Records from a dataset:
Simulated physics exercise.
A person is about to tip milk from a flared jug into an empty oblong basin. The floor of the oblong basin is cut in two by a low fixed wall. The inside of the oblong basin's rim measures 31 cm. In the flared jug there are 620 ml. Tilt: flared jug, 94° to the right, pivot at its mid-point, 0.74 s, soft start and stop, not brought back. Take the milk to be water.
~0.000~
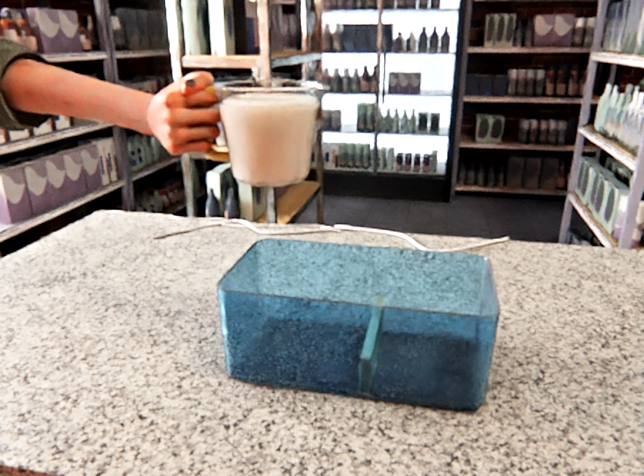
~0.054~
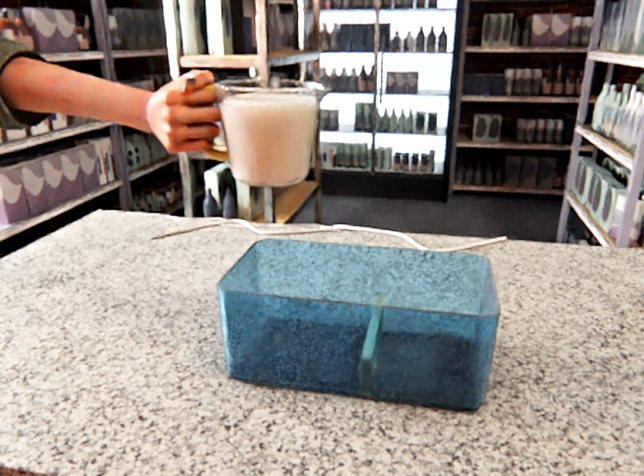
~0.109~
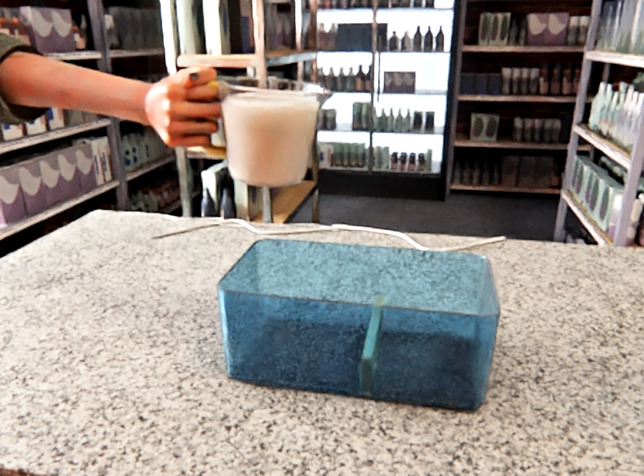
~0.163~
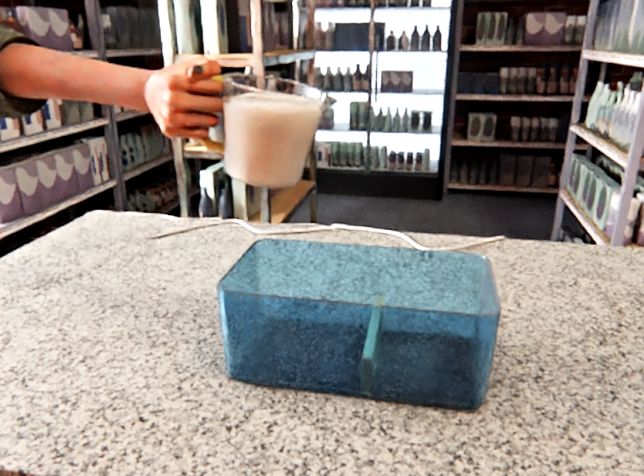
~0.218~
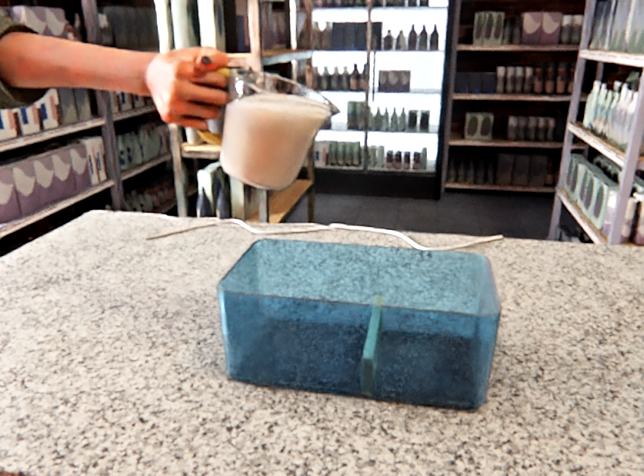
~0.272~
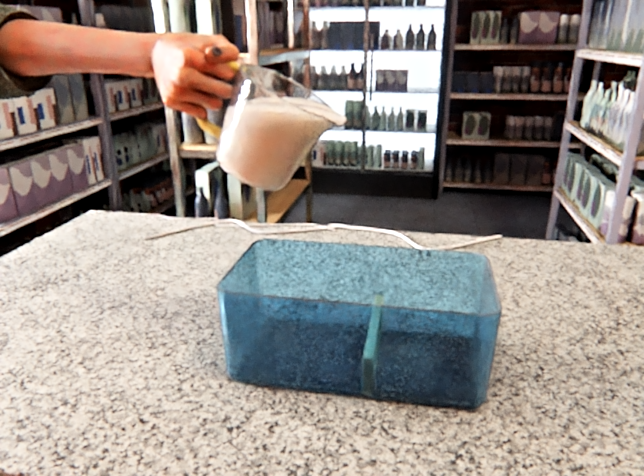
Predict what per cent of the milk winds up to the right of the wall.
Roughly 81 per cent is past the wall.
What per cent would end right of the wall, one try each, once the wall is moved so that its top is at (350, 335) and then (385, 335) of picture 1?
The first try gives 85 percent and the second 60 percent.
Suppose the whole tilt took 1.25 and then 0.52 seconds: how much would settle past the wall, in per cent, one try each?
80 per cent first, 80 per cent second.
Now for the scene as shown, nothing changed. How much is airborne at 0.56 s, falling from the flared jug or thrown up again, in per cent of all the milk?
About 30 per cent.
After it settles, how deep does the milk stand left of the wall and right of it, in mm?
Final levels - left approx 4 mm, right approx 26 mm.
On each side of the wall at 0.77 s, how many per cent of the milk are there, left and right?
--
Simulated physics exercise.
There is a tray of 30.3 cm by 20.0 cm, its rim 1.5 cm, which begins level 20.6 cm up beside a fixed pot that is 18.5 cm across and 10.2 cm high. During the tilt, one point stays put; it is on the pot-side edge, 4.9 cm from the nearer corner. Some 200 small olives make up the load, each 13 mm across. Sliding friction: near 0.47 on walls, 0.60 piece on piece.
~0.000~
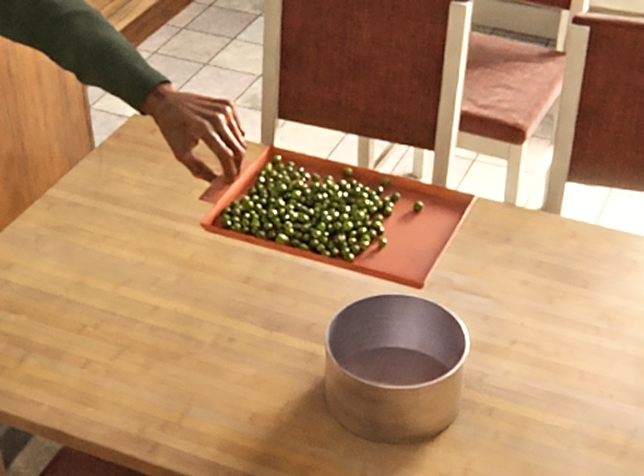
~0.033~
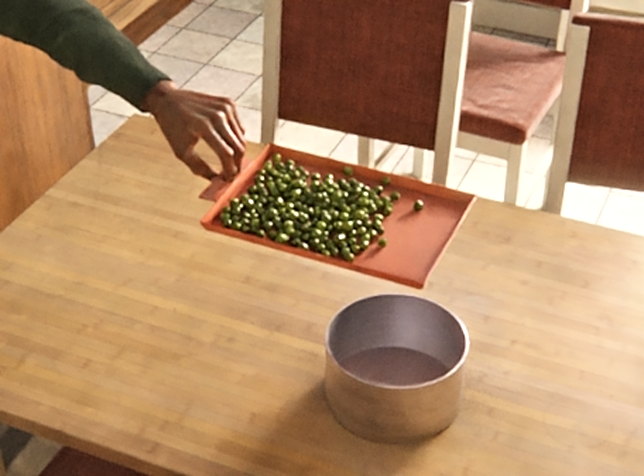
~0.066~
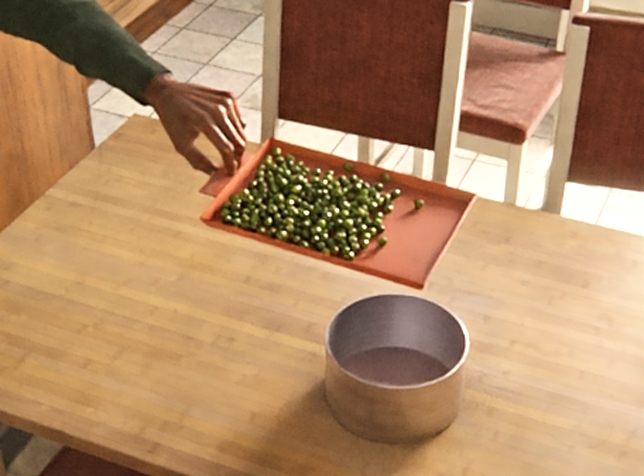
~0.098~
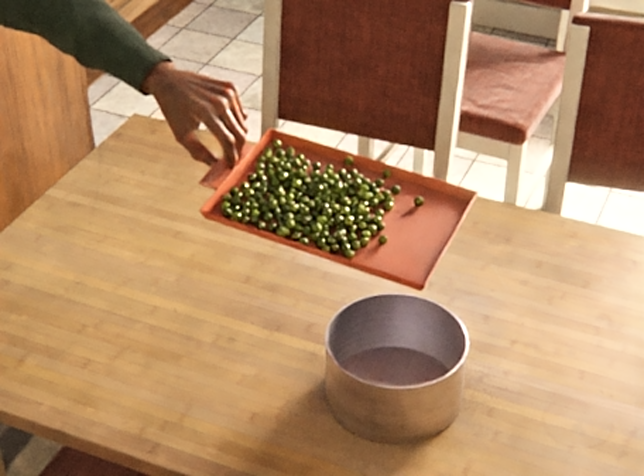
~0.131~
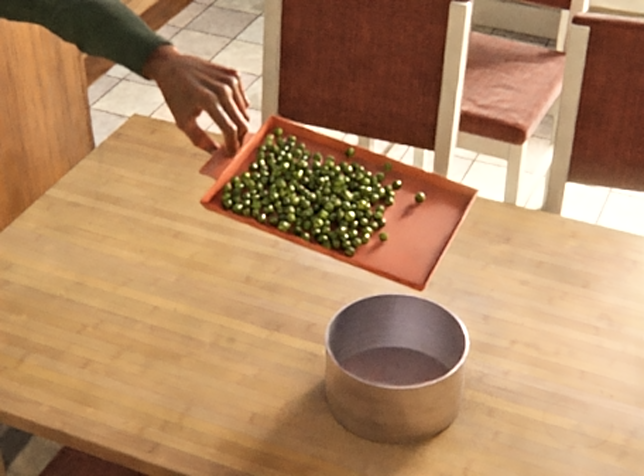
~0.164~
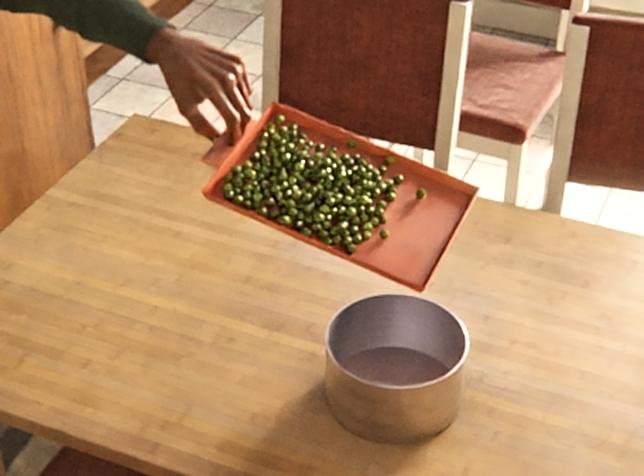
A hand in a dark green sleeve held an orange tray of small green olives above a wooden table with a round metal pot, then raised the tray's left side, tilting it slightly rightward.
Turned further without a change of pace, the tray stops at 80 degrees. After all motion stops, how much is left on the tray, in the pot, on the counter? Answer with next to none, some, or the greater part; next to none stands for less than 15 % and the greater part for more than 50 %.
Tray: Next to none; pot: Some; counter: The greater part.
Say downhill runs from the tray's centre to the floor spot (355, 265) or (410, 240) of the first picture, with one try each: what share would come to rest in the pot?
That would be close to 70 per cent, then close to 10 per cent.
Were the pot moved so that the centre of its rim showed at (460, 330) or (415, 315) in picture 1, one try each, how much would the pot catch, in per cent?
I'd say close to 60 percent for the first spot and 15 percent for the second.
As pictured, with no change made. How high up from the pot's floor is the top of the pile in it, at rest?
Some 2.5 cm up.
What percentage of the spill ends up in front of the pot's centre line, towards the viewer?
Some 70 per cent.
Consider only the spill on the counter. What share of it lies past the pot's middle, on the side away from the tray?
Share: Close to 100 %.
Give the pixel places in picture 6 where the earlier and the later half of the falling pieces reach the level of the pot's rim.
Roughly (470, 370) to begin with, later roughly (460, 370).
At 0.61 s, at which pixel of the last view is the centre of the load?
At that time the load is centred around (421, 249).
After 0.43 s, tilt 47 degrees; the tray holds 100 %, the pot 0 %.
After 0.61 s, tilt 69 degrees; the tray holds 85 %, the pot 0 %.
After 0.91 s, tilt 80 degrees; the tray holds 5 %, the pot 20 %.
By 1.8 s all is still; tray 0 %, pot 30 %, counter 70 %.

* _Your task_:
Find the lines containing "point" and list every one of them.

* _Result of the exercise_:
A person is about to tip milk from a flared jug into an empty oblong basin. The floor of the oblong basin is cut in two by a low fixed wall. The inside of the oblong basin's rim measures 31 cm. In the flared jug there are 620 ml. Tilt: flared jug, 94° to the right, pivot at its mid-point, 0.74 s, soft start and stop, not brought back. Take the milk to be water.
There is a tray of 30.3 cm by 20.0 cm, its rim 1.5 cm, which begins level 20.6 cm up beside a fixed pot that is 18.5 cm across and 10.2 cm high. During the tilt, one point stays put; it is on the pot-side edge, 4.9 cm from the nearer corner. Some 200 small olives make up the load, each 13 mm across. Sliding friction: near 0.47 on walls, 0.60 piece on piece.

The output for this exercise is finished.